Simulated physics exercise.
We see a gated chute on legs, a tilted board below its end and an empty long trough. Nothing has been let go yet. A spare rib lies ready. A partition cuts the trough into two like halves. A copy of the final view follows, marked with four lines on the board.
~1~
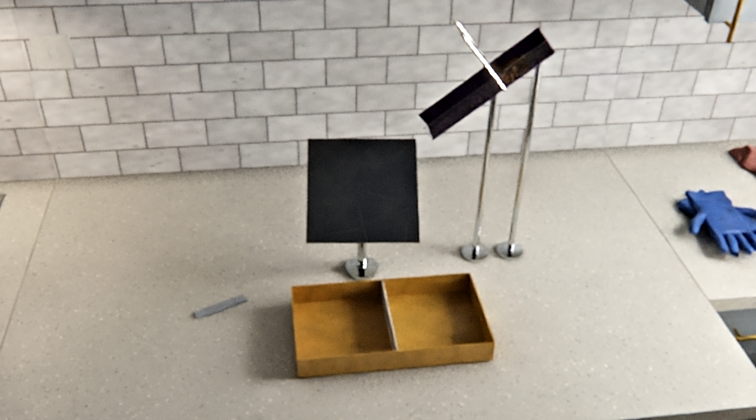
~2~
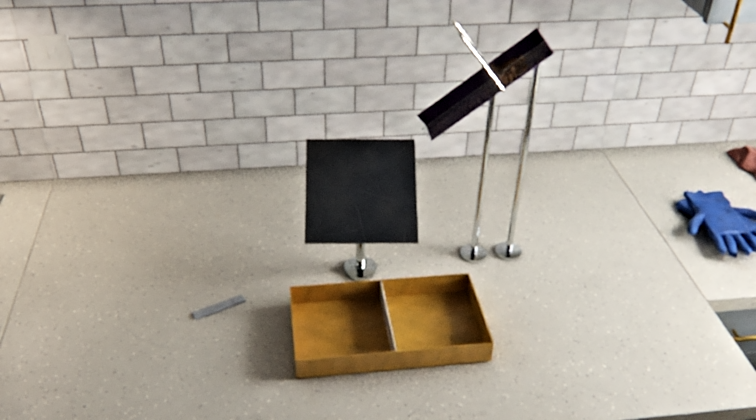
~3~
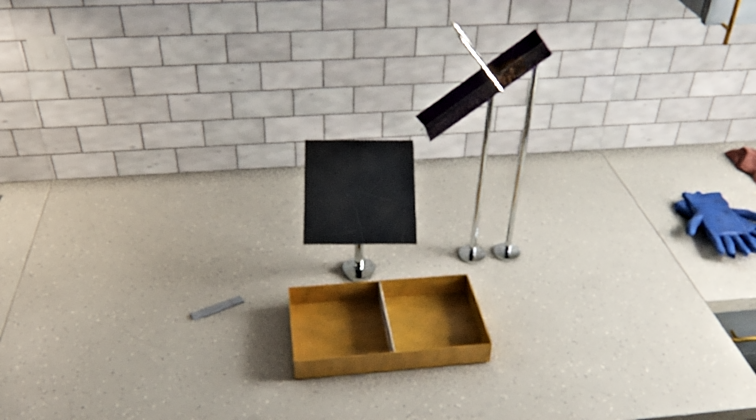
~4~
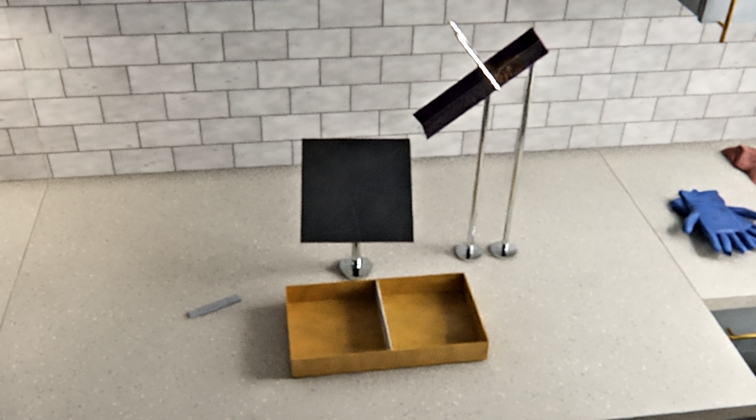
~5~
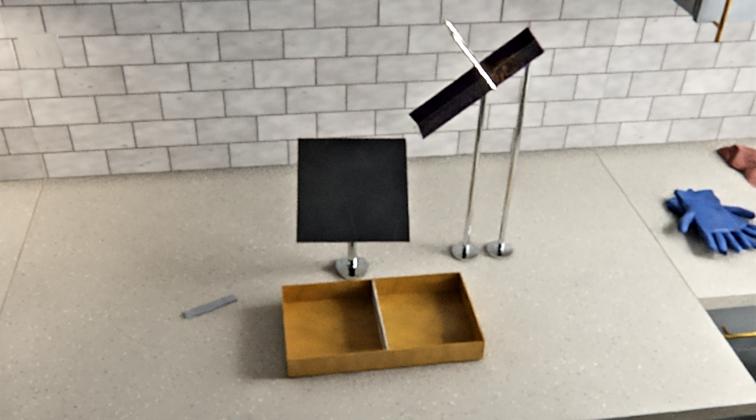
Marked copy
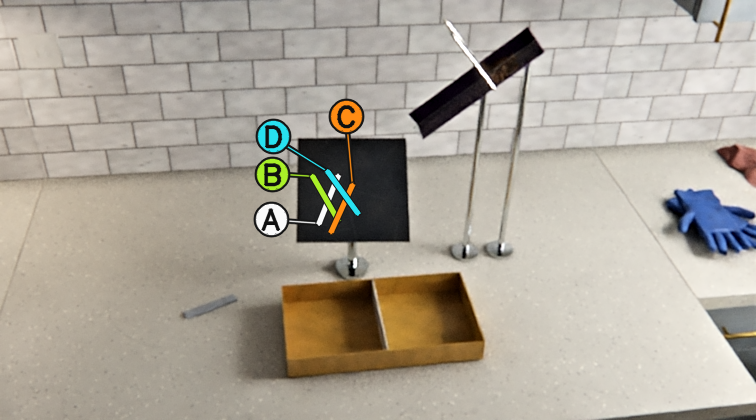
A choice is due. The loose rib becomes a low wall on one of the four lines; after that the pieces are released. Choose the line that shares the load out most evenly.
The answer is line D.
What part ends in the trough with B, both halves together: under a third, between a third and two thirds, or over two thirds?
Over two thirds.
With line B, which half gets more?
The left half.
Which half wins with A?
More lands on the left.
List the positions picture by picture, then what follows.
In the first picture, load behind the gate (507, 69), cereal balls; lip of the chute (430, 133), sloping fairly steeply.
In the second picture, middle of the board (361, 190), tilted fairly steeply; middle of its low edge (362, 243); of its high edge (361, 139).
In the third picture, front corners of the trough (294, 361) and (492, 344); front end of its middle wall (395, 352); gate still shut (485, 68).
In the fourth picture, middle of the load (501, 68); lip (425, 133).
In the fifth picture, middle of the load (497, 68); lip (420, 132).
On the marked copy, line A from (338, 176) to (319, 223); line B from (312, 176) to (338, 220); line C from (352, 185) to (331, 231); line D from (327, 171) to (357, 213).
With A, of what is caught, almost all in the left half, about a tenth in the right.
With B, of what is caught, almost all in the left half, about a tenth in the right.
With C, of what is caught, almost all in the left half, about a tenth in the right.
With D, of what is caught, roughly a third in the left half, roughly two thirds in the right.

### GOAL OF THE EXERCISE
Repeat the data in full and exactly. Omit pictures.

### COMPLETED EXERCISE
Simulated physics exercise.
We see a gated chute on legs, a tilted board below its end and an empty long trough. Nothing has been let go yet. A spare rib lies ready. A partition cuts the trough into two like halves. A copy of the final view follows, marked with four lines on the board.
~1~
~2~
~3~
~4~
~5~
Marked copy
A choice is due. The loose rib becomes a low wall on one of the four lines; after that the pieces are released. Choose the line that shares the load out most evenly.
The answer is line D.
What part ends in the trough with B, both halves together: under a third, between a third and two thirds, or over two thirds?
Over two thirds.
With line B, which half gets more?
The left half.
Which half wins with A?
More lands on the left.
List the positions picture by picture, then what follows.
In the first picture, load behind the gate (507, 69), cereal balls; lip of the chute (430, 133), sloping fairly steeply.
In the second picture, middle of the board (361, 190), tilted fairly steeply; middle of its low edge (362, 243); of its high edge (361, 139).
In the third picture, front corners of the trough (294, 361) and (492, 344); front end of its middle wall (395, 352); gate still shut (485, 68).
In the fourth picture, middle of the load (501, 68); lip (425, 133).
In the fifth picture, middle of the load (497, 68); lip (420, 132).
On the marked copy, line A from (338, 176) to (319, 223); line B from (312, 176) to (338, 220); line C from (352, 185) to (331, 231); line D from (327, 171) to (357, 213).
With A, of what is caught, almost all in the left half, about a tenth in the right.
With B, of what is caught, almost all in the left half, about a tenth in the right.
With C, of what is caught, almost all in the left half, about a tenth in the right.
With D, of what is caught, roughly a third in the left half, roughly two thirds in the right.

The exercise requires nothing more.